### Exercise requirements:
The material below contains a line with "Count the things" and a line with "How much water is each". Copy exactly those two lines and all lines between them.

--*--

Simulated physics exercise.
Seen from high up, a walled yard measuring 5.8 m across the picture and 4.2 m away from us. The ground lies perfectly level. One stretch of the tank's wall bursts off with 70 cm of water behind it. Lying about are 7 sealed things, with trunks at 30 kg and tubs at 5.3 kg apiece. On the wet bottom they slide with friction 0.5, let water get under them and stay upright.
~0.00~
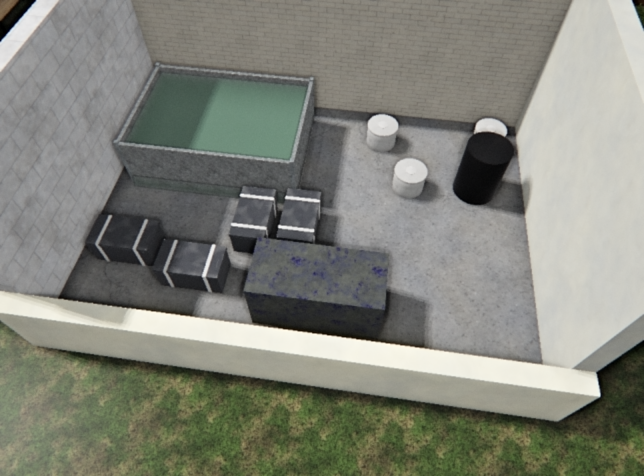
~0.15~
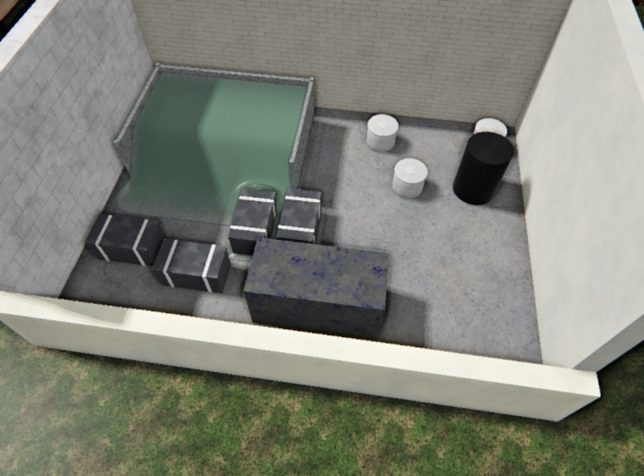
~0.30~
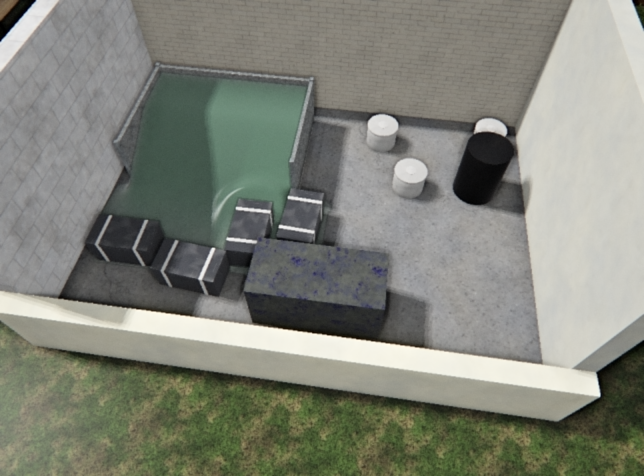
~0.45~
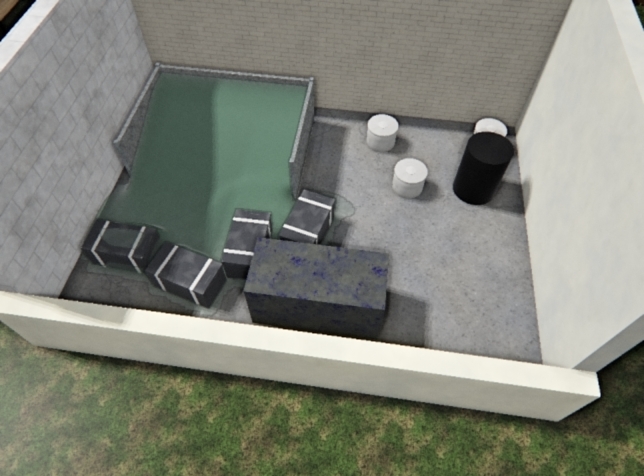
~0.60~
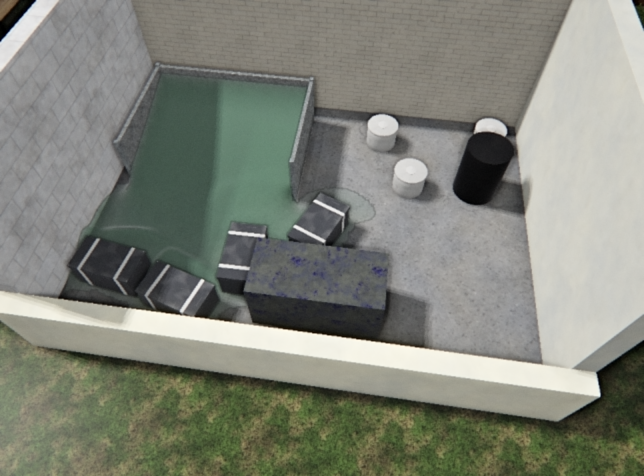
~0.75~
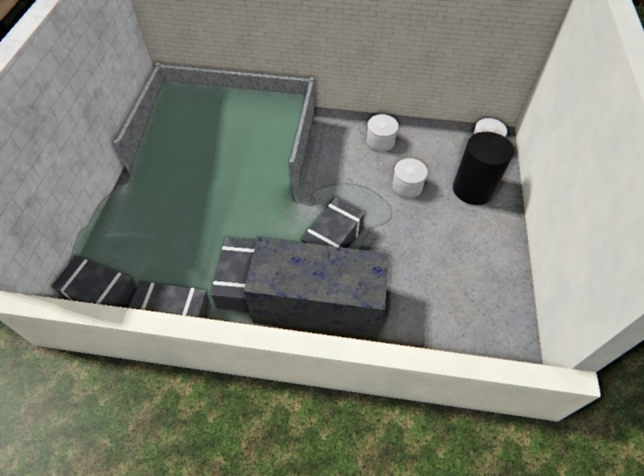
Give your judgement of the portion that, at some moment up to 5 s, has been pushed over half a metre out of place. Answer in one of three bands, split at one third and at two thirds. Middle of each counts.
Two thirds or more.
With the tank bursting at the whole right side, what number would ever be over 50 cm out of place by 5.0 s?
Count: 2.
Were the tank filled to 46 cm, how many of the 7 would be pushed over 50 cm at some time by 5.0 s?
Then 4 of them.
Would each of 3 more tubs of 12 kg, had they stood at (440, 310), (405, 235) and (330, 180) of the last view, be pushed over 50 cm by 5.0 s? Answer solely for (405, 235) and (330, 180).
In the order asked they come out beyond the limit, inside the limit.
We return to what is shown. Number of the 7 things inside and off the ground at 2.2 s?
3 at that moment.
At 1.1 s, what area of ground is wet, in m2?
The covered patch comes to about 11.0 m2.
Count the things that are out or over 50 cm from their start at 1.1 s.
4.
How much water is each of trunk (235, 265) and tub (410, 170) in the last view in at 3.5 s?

--*--

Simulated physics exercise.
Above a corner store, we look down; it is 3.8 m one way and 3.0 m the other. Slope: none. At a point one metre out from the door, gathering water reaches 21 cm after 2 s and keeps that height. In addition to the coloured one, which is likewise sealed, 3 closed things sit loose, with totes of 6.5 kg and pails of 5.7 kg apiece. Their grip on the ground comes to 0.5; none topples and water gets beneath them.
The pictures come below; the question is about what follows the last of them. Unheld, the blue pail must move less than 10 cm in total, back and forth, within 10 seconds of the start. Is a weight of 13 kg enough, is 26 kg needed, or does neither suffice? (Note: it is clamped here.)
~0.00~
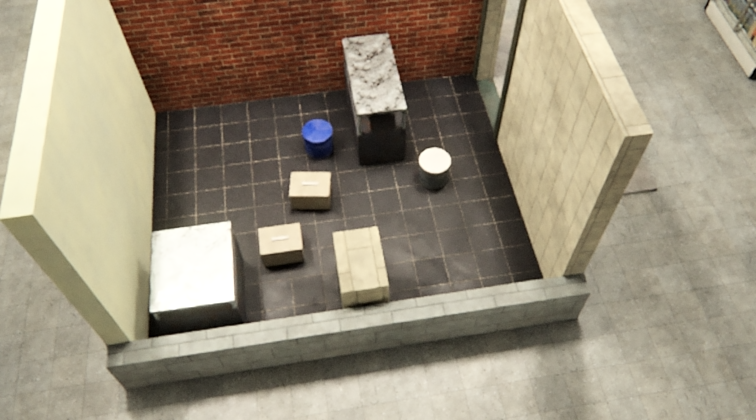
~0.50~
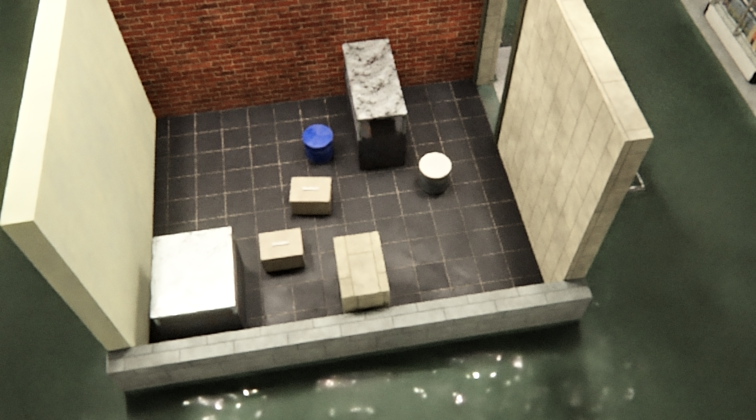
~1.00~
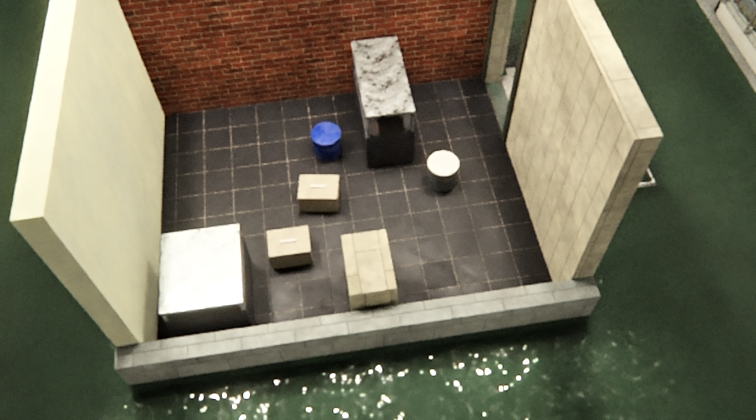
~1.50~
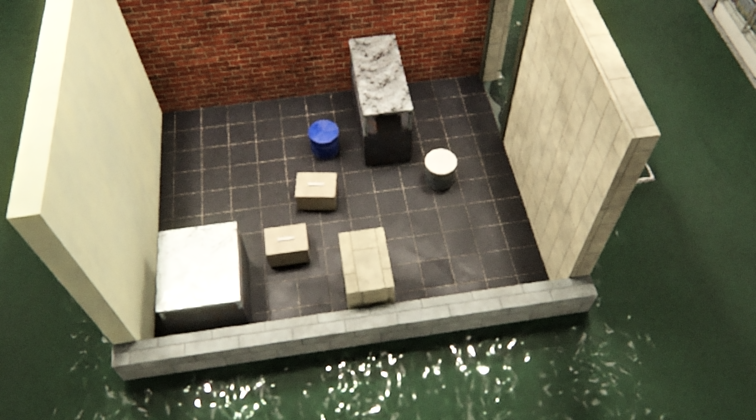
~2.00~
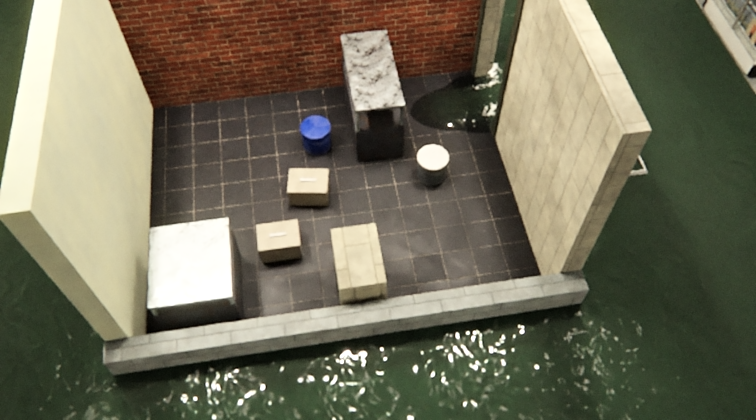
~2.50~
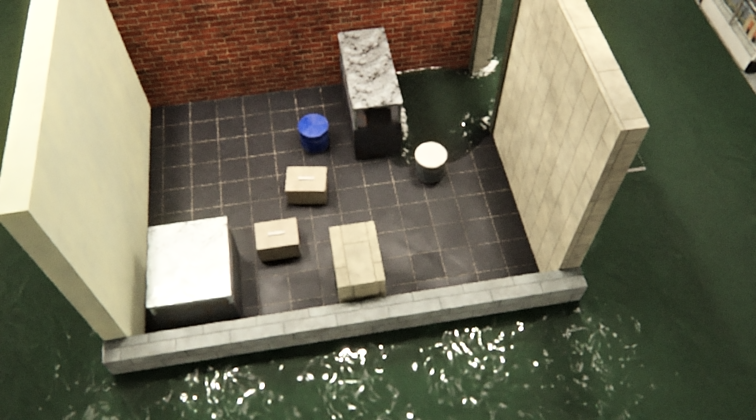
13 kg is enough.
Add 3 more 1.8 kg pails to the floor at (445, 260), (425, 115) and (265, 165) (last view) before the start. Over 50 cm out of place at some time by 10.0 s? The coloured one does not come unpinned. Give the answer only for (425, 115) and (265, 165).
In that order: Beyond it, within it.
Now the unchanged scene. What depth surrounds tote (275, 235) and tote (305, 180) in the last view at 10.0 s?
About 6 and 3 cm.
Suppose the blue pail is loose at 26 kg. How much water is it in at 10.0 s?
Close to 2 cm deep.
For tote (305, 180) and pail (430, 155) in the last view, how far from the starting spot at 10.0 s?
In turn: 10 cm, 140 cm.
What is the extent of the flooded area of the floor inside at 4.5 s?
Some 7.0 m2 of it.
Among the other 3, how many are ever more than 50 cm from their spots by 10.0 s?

--*--

### Written reply:
Count the things that are out or over 50 cm from their start at 1.1 s.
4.
How much water is each of trunk (235, 265) and tub (410, 170) in the last view in at 3.5 s?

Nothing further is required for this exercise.